→ **Task requirements**
Repeat every line below exactly as it reads.
═════ Task inputs
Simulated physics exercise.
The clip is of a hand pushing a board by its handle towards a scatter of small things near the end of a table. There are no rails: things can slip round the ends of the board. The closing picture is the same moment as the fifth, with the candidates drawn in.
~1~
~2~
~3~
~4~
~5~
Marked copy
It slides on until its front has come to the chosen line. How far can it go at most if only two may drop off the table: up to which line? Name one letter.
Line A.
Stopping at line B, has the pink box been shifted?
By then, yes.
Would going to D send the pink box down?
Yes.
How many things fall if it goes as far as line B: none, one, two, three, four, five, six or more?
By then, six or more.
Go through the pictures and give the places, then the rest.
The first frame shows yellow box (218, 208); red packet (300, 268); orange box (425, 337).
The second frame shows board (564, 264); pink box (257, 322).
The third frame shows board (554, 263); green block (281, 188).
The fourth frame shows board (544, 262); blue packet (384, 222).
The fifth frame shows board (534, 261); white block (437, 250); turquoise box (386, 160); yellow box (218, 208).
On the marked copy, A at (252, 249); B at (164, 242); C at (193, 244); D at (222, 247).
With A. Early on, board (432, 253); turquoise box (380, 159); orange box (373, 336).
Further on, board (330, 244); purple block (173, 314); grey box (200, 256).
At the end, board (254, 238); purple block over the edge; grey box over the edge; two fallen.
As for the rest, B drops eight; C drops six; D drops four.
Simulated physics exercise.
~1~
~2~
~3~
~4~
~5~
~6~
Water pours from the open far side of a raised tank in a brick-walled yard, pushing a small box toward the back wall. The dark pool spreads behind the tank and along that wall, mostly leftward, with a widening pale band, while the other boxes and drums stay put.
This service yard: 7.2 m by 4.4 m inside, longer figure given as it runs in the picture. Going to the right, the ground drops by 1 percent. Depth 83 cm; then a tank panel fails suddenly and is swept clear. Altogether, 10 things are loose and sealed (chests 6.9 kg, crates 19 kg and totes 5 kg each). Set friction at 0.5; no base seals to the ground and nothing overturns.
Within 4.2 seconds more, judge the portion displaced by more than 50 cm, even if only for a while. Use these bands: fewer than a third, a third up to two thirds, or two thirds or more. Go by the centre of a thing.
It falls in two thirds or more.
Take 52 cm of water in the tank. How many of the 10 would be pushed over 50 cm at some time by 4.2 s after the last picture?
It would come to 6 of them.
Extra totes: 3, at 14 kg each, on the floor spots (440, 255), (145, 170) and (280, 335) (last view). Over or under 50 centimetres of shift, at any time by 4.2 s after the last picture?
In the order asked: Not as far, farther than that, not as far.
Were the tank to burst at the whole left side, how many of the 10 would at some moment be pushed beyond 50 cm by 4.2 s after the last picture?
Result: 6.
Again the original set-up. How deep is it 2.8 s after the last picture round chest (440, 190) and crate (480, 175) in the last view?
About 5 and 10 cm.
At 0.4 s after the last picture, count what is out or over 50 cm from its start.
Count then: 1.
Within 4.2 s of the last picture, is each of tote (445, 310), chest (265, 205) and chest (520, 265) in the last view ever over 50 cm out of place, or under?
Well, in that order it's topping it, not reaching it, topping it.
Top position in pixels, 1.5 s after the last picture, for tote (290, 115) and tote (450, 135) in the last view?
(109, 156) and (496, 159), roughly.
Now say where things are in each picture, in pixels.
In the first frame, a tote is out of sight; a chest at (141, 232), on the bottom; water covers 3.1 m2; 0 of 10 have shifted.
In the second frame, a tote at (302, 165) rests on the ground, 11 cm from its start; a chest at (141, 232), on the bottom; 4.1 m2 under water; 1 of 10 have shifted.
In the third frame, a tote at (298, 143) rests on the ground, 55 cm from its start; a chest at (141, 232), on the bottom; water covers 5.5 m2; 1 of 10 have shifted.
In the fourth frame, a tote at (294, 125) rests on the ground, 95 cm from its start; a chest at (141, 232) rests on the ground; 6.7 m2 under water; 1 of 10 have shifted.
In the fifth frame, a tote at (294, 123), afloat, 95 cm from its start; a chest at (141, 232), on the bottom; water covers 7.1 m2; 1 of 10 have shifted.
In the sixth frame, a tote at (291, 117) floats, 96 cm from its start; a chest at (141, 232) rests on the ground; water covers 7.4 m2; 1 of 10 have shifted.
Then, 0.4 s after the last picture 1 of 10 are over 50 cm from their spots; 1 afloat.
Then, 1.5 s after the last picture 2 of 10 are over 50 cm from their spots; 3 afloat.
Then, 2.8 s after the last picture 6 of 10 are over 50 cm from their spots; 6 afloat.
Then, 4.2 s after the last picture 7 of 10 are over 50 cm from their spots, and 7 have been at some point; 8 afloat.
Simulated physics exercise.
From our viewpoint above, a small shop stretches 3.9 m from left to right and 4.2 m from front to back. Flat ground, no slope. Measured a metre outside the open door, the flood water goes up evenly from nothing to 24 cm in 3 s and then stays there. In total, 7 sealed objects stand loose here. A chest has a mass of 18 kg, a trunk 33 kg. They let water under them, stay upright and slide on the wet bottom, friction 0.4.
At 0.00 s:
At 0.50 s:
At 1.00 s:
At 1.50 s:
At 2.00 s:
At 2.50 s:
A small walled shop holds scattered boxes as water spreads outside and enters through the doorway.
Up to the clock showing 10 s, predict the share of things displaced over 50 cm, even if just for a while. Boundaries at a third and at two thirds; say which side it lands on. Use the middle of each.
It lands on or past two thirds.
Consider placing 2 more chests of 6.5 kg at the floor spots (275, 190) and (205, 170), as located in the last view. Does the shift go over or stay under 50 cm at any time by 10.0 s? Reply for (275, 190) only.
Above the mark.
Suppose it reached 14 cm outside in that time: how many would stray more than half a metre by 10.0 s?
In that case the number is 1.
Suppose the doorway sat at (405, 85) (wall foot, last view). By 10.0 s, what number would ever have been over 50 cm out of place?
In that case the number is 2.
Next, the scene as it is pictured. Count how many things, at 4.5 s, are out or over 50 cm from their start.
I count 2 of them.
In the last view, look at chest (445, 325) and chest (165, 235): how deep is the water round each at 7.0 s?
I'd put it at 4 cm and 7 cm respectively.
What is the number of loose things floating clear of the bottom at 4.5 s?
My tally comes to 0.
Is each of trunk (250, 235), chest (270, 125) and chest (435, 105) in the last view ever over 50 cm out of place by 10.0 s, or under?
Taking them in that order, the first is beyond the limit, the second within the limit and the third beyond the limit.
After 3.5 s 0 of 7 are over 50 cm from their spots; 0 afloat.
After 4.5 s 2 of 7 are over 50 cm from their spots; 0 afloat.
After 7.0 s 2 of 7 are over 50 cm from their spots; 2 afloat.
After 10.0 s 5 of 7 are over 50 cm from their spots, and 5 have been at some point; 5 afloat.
══════════
→ **Result of the exercise**
Simulated physics exercise.
The clip is of a hand pushing a board by its handle towards a scatter of small things near the end of a table. There are no rails: things can slip round the ends of the board. The closing picture is the same moment as the fifth, with the candidates drawn in.
~1~
~2~
~3~
~4~
~5~
Marked copy
It slides on until its front has come to the chosen line. How far can it go at most if only two may drop off the table: up to which line? Name one letter.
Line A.
Stopping at line B, has the pink box been shifted?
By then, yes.
Would going to D send the pink box down?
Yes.
How many things fall if it goes as far as line B: none, one, two, three, four, five, six or more?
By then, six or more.
Go through the pictures and give the places, then the rest.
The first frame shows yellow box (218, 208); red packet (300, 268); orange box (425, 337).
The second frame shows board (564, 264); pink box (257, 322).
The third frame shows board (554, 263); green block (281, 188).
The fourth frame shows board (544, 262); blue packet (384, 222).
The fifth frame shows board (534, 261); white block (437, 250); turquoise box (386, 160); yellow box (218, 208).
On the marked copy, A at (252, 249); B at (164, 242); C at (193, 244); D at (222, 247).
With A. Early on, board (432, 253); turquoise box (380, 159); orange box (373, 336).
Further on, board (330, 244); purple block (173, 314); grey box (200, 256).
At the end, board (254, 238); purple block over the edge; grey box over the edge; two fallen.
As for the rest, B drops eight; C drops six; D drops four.
Simulated physics exercise.
~1~
~2~
~3~
~4~
~5~
~6~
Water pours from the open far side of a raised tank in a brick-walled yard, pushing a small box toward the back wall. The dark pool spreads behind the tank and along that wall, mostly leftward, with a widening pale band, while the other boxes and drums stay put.
This service yard: 7.2 m by 4.4 m inside, longer figure given as it runs in the picture. Going to the right, the ground drops by 1 percent. Depth 83 cm; then a tank panel fails suddenly and is swept clear. Altogether, 10 things are loose and sealed (chests 6.9 kg, crates 19 kg and totes 5 kg each). Set friction at 0.5; no base seals to the ground and nothing overturns.
Within 4.2 seconds more, judge the portion displaced by more than 50 cm, even if only for a while. Use these bands: fewer than a third, a third up to two thirds, or two thirds or more. Go by the centre of a thing.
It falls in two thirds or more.
Take 52 cm of water in the tank. How many of the 10 would be pushed over 50 cm at some time by 4.2 s after the last picture?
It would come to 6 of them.
Extra totes: 3, at 14 kg each, on the floor spots (440, 255), (145, 170) and (280, 335) (last view). Over or under 50 centimetres of shift, at any time by 4.2 s after the last picture?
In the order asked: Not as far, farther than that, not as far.
Were the tank to burst at the whole left side, how many of the 10 would at some moment be pushed beyond 50 cm by 4.2 s after the last picture?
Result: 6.
Again the original set-up. How deep is it 2.8 s after the last picture round chest (440, 190) and crate (480, 175) in the last view?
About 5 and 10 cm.
At 0.4 s after the last picture, count what is out or over 50 cm from its start.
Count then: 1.
Within 4.2 s of the last picture, is each of tote (445, 310), chest (265, 205) and chest (520, 265) in the last view ever over 50 cm out of place, or under?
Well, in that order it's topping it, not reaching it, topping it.
Top position in pixels, 1.5 s after the last picture, for tote (290, 115) and tote (450, 135) in the last view?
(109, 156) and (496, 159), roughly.
Now say where things are in each picture, in pixels.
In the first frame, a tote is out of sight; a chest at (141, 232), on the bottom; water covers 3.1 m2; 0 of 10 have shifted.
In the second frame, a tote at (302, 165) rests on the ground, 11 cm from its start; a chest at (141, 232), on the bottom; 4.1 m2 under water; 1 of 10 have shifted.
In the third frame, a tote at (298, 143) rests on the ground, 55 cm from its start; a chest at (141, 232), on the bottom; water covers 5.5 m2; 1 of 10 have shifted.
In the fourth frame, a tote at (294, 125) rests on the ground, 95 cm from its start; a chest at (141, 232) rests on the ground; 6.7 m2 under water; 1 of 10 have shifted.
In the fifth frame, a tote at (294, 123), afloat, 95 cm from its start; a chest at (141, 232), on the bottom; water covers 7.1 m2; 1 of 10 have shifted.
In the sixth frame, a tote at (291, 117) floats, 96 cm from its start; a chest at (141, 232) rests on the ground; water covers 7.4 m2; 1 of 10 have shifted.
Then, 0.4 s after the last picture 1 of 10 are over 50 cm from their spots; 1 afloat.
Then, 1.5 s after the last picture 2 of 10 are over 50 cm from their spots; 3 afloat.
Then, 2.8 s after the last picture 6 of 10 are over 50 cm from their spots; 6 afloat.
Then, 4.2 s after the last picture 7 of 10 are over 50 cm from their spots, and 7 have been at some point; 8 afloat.
Simulated physics exercise.
From our viewpoint above, a small shop stretches 3.9 m from left to right and 4.2 m from front to back. Flat ground, no slope. Measured a metre outside the open door, the flood water goes up evenly from nothing to 24 cm in 3 s and then stays there. In total, 7 sealed objects stand loose here. A chest has a mass of 18 kg, a trunk 33 kg. They let water under them, stay upright and slide on the wet bottom, friction 0.4.
At 0.00 s:
At 0.50 s:
At 1.00 s:
At 1.50 s:
At 2.00 s:
At 2.50 s:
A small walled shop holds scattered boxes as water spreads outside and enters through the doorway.
Up to the clock showing 10 s, predict the share of things displaced over 50 cm, even if just for a while. Boundaries at a third and at two thirds; say which side it lands on. Use the middle of each.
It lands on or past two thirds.
Consider placing 2 more chests of 6.5 kg at the floor spots (275, 190) and (205, 170), as located in the last view. Does the shift go over or stay under 50 cm at any time by 10.0 s? Reply for (275, 190) only.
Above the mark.
Suppose it reached 14 cm outside in that time: how many would stray more than half a metre by 10.0 s?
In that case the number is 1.
Suppose the doorway sat at (405, 85) (wall foot, last view). By 10.0 s, what number would ever have been over 50 cm out of place?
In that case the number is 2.
Next, the scene as it is pictured. Count how many things, at 4.5 s, are out or over 50 cm from their start.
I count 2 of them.
In the last view, look at chest (445, 325) and chest (165, 235): how deep is the water round each at 7.0 s?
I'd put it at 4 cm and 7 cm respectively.
What is the number of loose things floating clear of the bottom at 4.5 s?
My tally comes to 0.
Is each of trunk (250, 235), chest (270, 125) and chest (435, 105) in the last view ever over 50 cm out of place by 10.0 s, or under?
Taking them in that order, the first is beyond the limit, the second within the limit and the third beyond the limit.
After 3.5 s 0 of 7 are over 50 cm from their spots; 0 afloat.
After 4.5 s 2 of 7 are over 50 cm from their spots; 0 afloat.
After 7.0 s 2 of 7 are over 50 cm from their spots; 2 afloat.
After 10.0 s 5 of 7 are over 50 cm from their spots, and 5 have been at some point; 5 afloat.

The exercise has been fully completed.